> **DATASET SECTION**:
_ _ _ _ _

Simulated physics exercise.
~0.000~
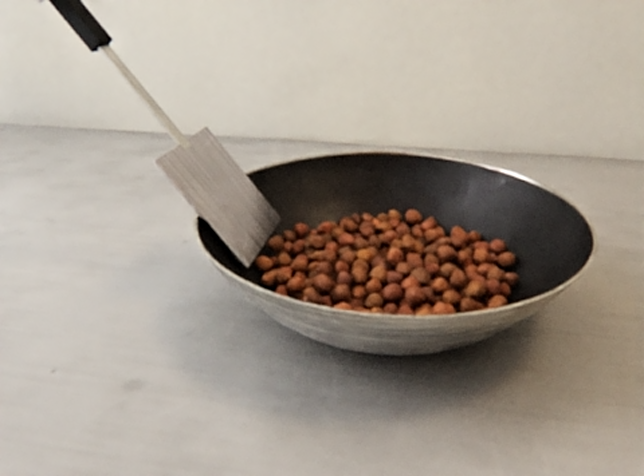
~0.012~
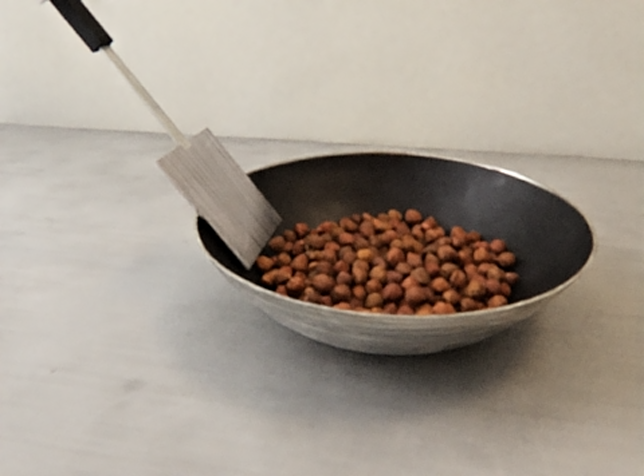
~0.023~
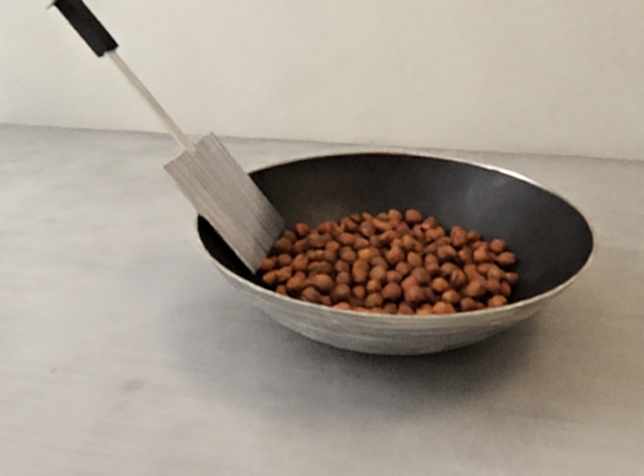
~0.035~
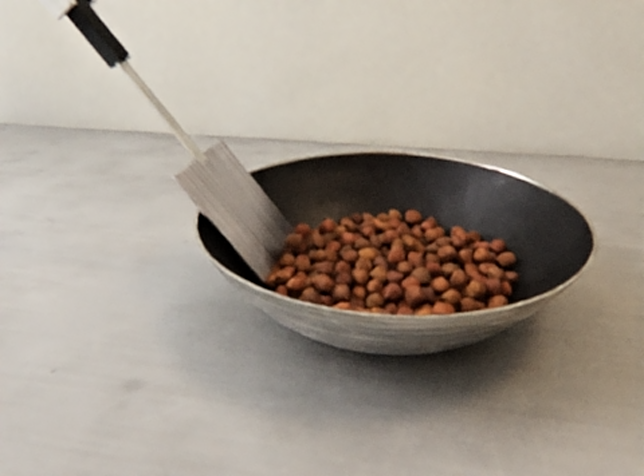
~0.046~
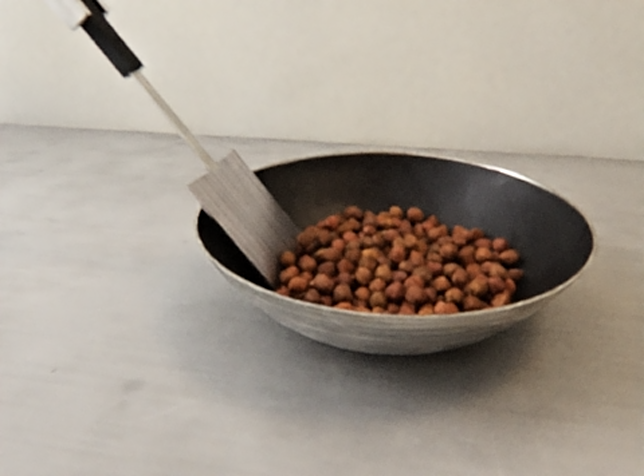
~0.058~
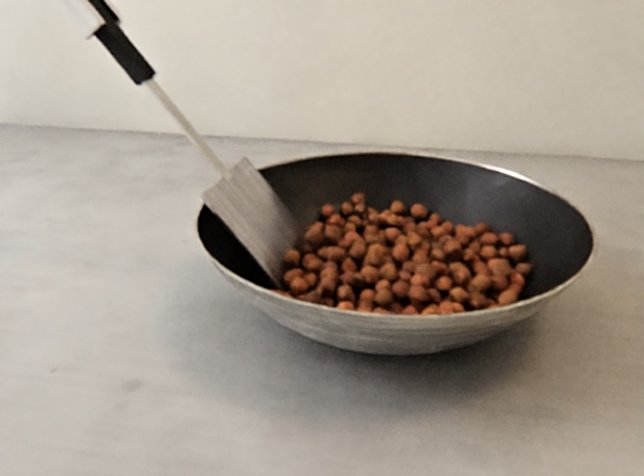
In the video, a metal spatula with a black handle, held at a slant by a robot gripper, slides down and right along the inside of a dark wok, nudging the brown hazelnuts slightly to the right.
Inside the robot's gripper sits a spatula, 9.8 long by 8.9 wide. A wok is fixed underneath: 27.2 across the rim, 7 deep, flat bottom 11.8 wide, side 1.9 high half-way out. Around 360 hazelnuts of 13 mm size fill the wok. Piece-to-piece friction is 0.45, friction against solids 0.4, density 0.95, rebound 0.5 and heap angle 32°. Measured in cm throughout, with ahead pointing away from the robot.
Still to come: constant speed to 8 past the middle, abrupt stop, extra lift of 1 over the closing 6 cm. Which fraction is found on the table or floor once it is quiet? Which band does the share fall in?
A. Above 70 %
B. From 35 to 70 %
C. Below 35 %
Answer: C.
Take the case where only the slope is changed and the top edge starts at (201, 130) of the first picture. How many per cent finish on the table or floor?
I'd estimate around 25 per cent.
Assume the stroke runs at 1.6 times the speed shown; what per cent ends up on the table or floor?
I'd put it around 40 per cent.
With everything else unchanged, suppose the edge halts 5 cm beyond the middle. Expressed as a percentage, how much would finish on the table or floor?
Roughly 0 %.
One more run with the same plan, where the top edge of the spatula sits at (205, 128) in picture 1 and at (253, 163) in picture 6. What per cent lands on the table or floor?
Around 35 per cent finishes on the table or floor.
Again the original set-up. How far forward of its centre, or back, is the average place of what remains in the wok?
I'd put it at roughly 4.5 cm toward the front.
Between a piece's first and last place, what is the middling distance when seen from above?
The value is roughly 6 cm.
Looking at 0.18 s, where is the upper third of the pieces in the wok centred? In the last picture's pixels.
(488, 248).
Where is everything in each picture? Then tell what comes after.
Spatula top edge at (182, 142), sloping 52°; upper third of the load around (384, 263), from x 265 to 510, top at y 220; 358 in the wok, in the first picture.
Spatula top edge at (183, 143), sloping 52°; upper third of the load around (384, 263), from x 265 to 510, top at y 220, in the second picture.
Spatula top edge at (189, 148), sloping 52°; upper third of the load around (384, 263), from x 265 to 510, top at y 220, in the third picture.
Spatula top edge at (199, 157), sloping 52°; upper third of the load around (390, 262), from x 275 to 510, top at y 220, in the fourth picture.
Spatula top edge at (212, 166), sloping 52°; upper third of the load around (384, 258), from x 275 to 515, top at y 215, in the fifth picture.
Spatula top edge at (224, 174), sloping 52°; upper third of the load around (392, 256), from x 275 to 525, top at y 200; 358 in the wok, in the sixth picture.
By 0.12 s, sloping 52°, highest piece 7 above the table; 358 in the wok.
By 0.18 s, sloping 52°, highest piece 8 above the table; 356 in the wok, 2 on the blade or in flight.
By 0.41 s, sloping 52°, highest piece 10 above the table; 288 in the wok, 31 on the table or floor, 39 on the blade or in flight.
By 1.46 s, sloping 52°, highest piece 8 above the table; 288 in the wok, 70 on the table or floor.
Final count, 288 in the wok, 70 on the table or floor. That is 20 % on the table or floor.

_ _ _ _ _

> **WHAT YOU NEED TO DO**:
Omit each picture, then return all of the listing exactly as it stands.

> **FINAL ANSWER**:
Simulated physics exercise.
~0.000~
~0.012~
~0.023~
~0.035~
~0.046~
~0.058~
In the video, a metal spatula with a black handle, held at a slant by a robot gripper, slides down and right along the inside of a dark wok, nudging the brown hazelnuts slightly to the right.
Inside the robot's gripper sits a spatula, 9.8 long by 8.9 wide. A wok is fixed underneath: 27.2 across the rim, 7 deep, flat bottom 11.8 wide, side 1.9 high half-way out. Around 360 hazelnuts of 13 mm size fill the wok. Piece-to-piece friction is 0.45, friction against solids 0.4, density 0.95, rebound 0.5 and heap angle 32°. Measured in cm throughout, with ahead pointing away from the robot.
Still to come: constant speed to 8 past the middle, abrupt stop, extra lift of 1 over the closing 6 cm. Which fraction is found on the table or floor once it is quiet? Which band does the share fall in?
A. Above 70 %
B. From 35 to 70 %
C. Below 35 %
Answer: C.
Take the case where only the slope is changed and the top edge starts at (201, 130) of the first picture. How many per cent finish on the table or floor?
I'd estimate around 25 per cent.
Assume the stroke runs at 1.6 times the speed shown; what per cent ends up on the table or floor?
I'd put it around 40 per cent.
With everything else unchanged, suppose the edge halts 5 cm beyond the middle. Expressed as a percentage, how much would finish on the table or floor?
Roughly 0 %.
One more run with the same plan, where the top edge of the spatula sits at (205, 128) in picture 1 and at (253, 163) in picture 6. What per cent lands on the table or floor?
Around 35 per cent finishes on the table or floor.
Again the original set-up. How far forward of its centre, or back, is the average place of what remains in the wok?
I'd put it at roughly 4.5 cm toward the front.
Between a piece's first and last place, what is the middling distance when seen from above?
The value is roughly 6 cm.
Looking at 0.18 s, where is the upper third of the pieces in the wok centred? In the last picture's pixels.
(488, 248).
Where is everything in each picture? Then tell what comes after.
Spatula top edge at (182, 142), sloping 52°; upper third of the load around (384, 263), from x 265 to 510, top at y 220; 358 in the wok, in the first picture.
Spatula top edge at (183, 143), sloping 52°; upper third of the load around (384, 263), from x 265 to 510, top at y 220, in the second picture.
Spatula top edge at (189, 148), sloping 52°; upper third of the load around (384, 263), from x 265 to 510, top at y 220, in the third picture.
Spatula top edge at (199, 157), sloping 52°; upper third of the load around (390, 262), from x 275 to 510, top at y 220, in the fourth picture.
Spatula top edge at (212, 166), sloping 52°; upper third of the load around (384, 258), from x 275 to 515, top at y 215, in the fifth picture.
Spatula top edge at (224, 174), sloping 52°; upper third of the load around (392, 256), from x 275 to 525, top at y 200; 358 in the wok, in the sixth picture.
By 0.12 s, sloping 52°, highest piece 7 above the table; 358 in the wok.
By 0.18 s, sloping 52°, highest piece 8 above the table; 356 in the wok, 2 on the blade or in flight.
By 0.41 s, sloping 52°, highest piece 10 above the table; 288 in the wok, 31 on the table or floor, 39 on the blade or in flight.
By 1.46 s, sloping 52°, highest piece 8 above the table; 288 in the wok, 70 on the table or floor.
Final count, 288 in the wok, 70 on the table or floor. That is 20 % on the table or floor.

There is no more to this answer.